_Task brief_: Copy out all of the material exactly as presented.

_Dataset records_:
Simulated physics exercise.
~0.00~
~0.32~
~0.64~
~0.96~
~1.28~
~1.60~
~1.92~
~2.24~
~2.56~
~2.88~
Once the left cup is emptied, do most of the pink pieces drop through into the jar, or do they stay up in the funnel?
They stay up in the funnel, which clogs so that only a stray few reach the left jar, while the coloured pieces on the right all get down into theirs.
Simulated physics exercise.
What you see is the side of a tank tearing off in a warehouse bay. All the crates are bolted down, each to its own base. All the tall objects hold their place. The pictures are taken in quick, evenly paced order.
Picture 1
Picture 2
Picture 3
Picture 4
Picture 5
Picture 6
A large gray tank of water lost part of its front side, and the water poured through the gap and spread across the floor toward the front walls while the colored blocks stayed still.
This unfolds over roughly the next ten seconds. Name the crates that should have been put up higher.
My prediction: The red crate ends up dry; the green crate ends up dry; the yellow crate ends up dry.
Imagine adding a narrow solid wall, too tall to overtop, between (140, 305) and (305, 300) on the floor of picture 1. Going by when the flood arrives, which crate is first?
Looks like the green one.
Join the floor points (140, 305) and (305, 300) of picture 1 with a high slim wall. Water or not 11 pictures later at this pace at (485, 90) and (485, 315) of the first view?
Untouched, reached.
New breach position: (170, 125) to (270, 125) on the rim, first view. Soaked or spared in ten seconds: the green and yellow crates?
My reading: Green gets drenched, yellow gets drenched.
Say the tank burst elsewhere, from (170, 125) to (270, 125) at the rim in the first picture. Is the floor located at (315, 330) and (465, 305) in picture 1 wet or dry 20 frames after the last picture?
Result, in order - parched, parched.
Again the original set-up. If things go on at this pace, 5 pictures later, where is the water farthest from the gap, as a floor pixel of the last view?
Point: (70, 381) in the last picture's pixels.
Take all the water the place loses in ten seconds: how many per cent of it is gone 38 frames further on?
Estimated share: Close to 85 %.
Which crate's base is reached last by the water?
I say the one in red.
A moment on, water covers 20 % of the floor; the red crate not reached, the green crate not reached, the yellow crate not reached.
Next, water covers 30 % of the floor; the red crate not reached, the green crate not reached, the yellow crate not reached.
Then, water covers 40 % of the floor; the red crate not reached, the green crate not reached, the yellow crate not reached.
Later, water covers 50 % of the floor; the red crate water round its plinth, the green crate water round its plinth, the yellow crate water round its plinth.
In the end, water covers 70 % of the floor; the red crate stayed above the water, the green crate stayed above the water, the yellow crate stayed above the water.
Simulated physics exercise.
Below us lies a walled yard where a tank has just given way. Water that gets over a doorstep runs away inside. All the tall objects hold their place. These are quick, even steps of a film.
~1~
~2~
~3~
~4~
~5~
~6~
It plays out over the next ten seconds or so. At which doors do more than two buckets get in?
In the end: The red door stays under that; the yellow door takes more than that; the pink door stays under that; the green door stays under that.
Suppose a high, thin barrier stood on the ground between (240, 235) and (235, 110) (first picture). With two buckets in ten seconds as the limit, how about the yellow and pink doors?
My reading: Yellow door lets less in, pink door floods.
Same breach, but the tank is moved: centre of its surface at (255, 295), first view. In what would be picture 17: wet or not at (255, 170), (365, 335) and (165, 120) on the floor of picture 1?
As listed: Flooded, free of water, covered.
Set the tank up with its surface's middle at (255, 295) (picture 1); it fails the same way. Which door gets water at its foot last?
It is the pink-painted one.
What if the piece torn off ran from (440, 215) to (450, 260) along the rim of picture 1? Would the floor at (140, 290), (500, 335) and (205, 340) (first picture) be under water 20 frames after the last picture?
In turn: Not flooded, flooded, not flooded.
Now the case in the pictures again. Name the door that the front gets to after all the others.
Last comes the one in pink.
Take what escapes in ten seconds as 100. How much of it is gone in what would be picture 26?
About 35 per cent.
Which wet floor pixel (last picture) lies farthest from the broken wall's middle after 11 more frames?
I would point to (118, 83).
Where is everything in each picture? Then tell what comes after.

_Correct answer_:
Simulated physics exercise.
~0.00~
~0.32~
~0.64~
~0.96~
~1.28~
~1.60~
~1.92~
~2.24~
~2.56~
~2.88~
Once the left cup is emptied, do most of the pink pieces drop through into the jar, or do they stay up in the funnel?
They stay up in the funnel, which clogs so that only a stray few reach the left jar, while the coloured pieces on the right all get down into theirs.
Simulated physics exercise.
What you see is the side of a tank tearing off in a warehouse bay. All the crates are bolted down, each to its own base. All the tall objects hold their place. The pictures are taken in quick, evenly paced order.
Picture 1
Picture 2
Picture 3
Picture 4
Picture 5
Picture 6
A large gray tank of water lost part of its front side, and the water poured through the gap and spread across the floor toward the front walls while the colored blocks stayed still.
This unfolds over roughly the next ten seconds. Name the crates that should have been put up higher.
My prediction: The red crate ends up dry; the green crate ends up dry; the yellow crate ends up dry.
Imagine adding a narrow solid wall, too tall to overtop, between (140, 305) and (305, 300) on the floor of picture 1. Going by when the flood arrives, which crate is first?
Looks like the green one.
Join the floor points (140, 305) and (305, 300) of picture 1 with a high slim wall. Water or not 11 pictures later at this pace at (485, 90) and (485, 315) of the first view?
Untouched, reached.
New breach position: (170, 125) to (270, 125) on the rim, first view. Soaked or spared in ten seconds: the green and yellow crates?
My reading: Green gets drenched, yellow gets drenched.
Say the tank burst elsewhere, from (170, 125) to (270, 125) at the rim in the first picture. Is the floor located at (315, 330) and (465, 305) in picture 1 wet or dry 20 frames after the last picture?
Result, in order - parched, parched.
Again the original set-up. If things go on at this pace, 5 pictures later, where is the water farthest from the gap, as a floor pixel of the last view?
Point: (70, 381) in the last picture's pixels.
Take all the water the place loses in ten seconds: how many per cent of it is gone 38 frames further on?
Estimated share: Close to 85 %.
Which crate's base is reached last by the water?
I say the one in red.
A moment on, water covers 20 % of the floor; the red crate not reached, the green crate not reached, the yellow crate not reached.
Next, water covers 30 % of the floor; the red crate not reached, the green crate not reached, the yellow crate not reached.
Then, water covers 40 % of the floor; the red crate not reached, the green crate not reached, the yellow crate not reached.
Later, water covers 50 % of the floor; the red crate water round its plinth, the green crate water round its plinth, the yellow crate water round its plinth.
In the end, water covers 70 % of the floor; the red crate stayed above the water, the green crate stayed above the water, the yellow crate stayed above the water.
Simulated physics exercise.
Below us lies a walled yard where a tank has just given way. Water that gets over a doorstep runs away inside. All the tall objects hold their place. These are quick, even steps of a film.
~1~
~2~
~3~
~4~
~5~
~6~
It plays out over the next ten seconds or so. At which doors do more than two buckets get in?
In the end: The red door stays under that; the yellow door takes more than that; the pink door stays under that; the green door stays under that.
Suppose a high, thin barrier stood on the ground between (240, 235) and (235, 110) (first picture). With two buckets in ten seconds as the limit, how about the yellow and pink doors?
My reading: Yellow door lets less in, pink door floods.
Same breach, but the tank is moved: centre of its surface at (255, 295), first view. In what would be picture 17: wet or not at (255, 170), (365, 335) and (165, 120) on the floor of picture 1?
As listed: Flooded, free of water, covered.
Set the tank up with its surface's middle at (255, 295) (picture 1); it fails the same way. Which door gets water at its foot last?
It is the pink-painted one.
What if the piece torn off ran from (440, 215) to (450, 260) along the rim of picture 1? Would the floor at (140, 290), (500, 335) and (205, 340) (first picture) be under water 20 frames after the last picture?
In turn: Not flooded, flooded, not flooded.
Now the case in the pictures again. Name the door that the front gets to after all the others.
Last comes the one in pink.
Take what escapes in ten seconds as 100. How much of it is gone in what would be picture 26?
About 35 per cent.
Which wet floor pixel (last picture) lies farthest from the broken wall's middle after 11 more frames?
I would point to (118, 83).
Where is everything in each picture? Then tell what comes after.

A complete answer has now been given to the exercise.